### EXERCISE DIRECTIONS
Every line from the line containing "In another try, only" through the final line below is to be repeated exactly; no other line is.

--- Begin ---

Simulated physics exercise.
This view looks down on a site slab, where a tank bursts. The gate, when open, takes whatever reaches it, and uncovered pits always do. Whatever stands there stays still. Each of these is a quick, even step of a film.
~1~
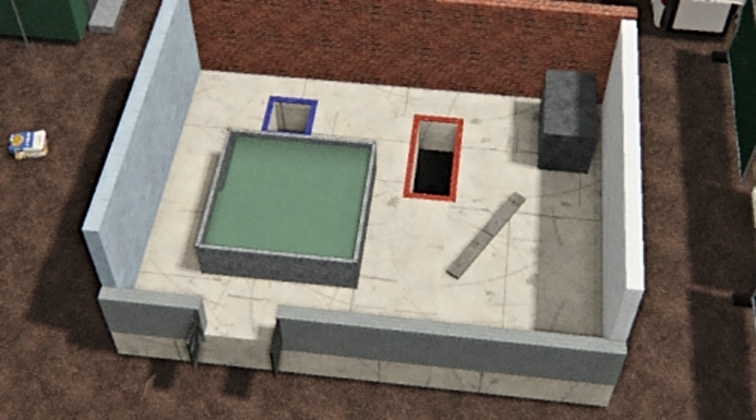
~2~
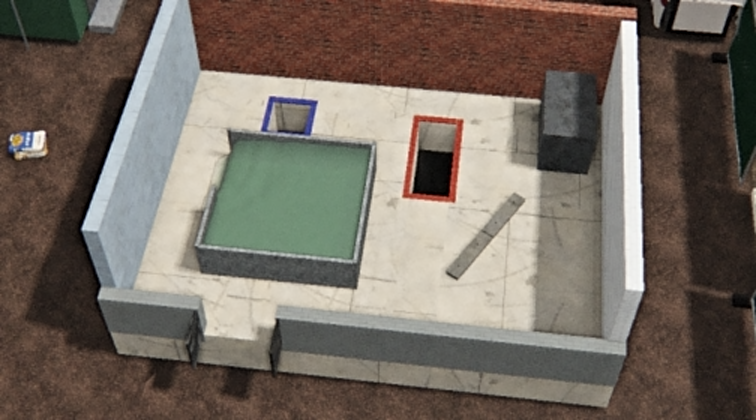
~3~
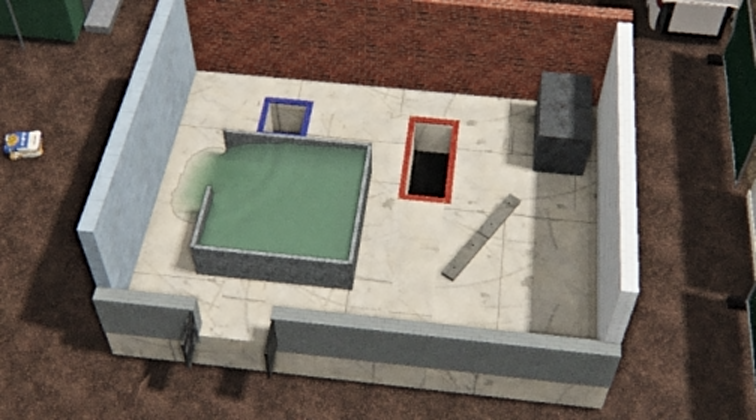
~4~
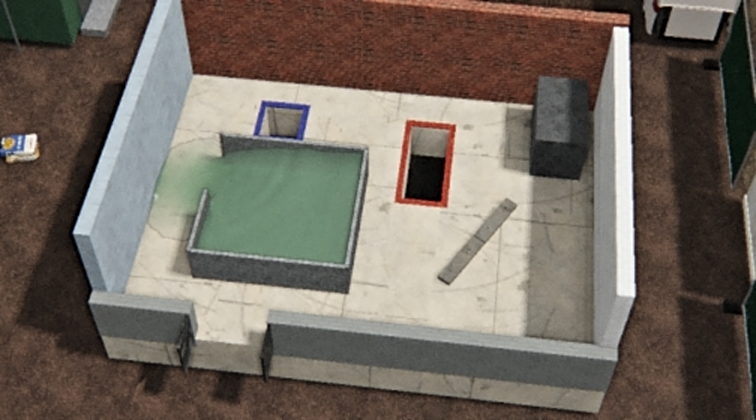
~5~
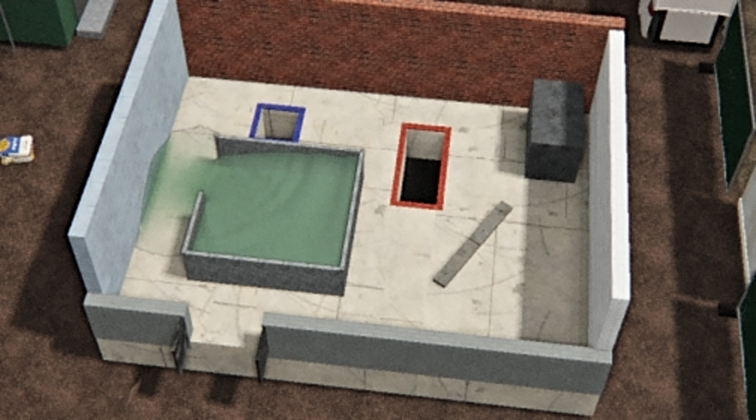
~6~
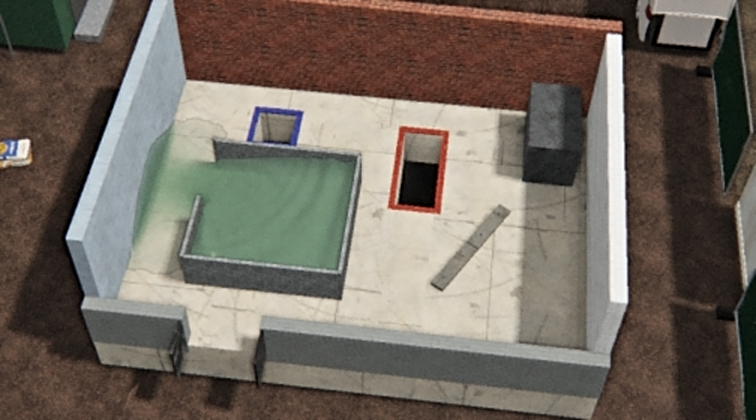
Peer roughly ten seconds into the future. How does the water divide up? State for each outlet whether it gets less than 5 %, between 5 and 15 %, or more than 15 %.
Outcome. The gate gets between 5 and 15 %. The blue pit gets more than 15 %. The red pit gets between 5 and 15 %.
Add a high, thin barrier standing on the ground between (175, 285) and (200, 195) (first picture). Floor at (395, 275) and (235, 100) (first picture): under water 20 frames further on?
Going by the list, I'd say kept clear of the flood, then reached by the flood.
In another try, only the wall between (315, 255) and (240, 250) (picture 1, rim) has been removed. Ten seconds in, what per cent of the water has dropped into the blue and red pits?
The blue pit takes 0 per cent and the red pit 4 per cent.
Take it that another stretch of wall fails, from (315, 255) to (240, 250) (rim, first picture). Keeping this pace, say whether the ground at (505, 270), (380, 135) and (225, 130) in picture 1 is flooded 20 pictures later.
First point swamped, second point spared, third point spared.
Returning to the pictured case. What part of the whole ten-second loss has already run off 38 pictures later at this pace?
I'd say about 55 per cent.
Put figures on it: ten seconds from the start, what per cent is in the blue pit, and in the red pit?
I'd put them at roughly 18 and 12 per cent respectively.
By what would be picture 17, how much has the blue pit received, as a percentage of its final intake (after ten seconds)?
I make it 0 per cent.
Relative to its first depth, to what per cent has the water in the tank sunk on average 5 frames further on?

--- End ---

### FINISHED EXERCISE
In another try, only the wall between (315, 255) and (240, 250) (picture 1, rim) has been removed. Ten seconds in, what per cent of the water has dropped into the blue and red pits?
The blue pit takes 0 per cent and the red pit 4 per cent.
Take it that another stretch of wall fails, from (315, 255) to (240, 250) (rim, first picture). Keeping this pace, say whether the ground at (505, 270), (380, 135) and (225, 130) in picture 1 is flooded 20 pictures later.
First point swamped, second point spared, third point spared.
Returning to the pictured case. What part of the whole ten-second loss has already run off 38 pictures later at this pace?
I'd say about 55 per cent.
Put figures on it: ten seconds from the start, what per cent is in the blue pit, and in the red pit?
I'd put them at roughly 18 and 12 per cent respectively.
By what would be picture 17, how much has the blue pit received, as a percentage of its final intake (after ten seconds)?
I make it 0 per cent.
Relative to its first depth, to what per cent has the water in the tank sunk on average 5 frames further on?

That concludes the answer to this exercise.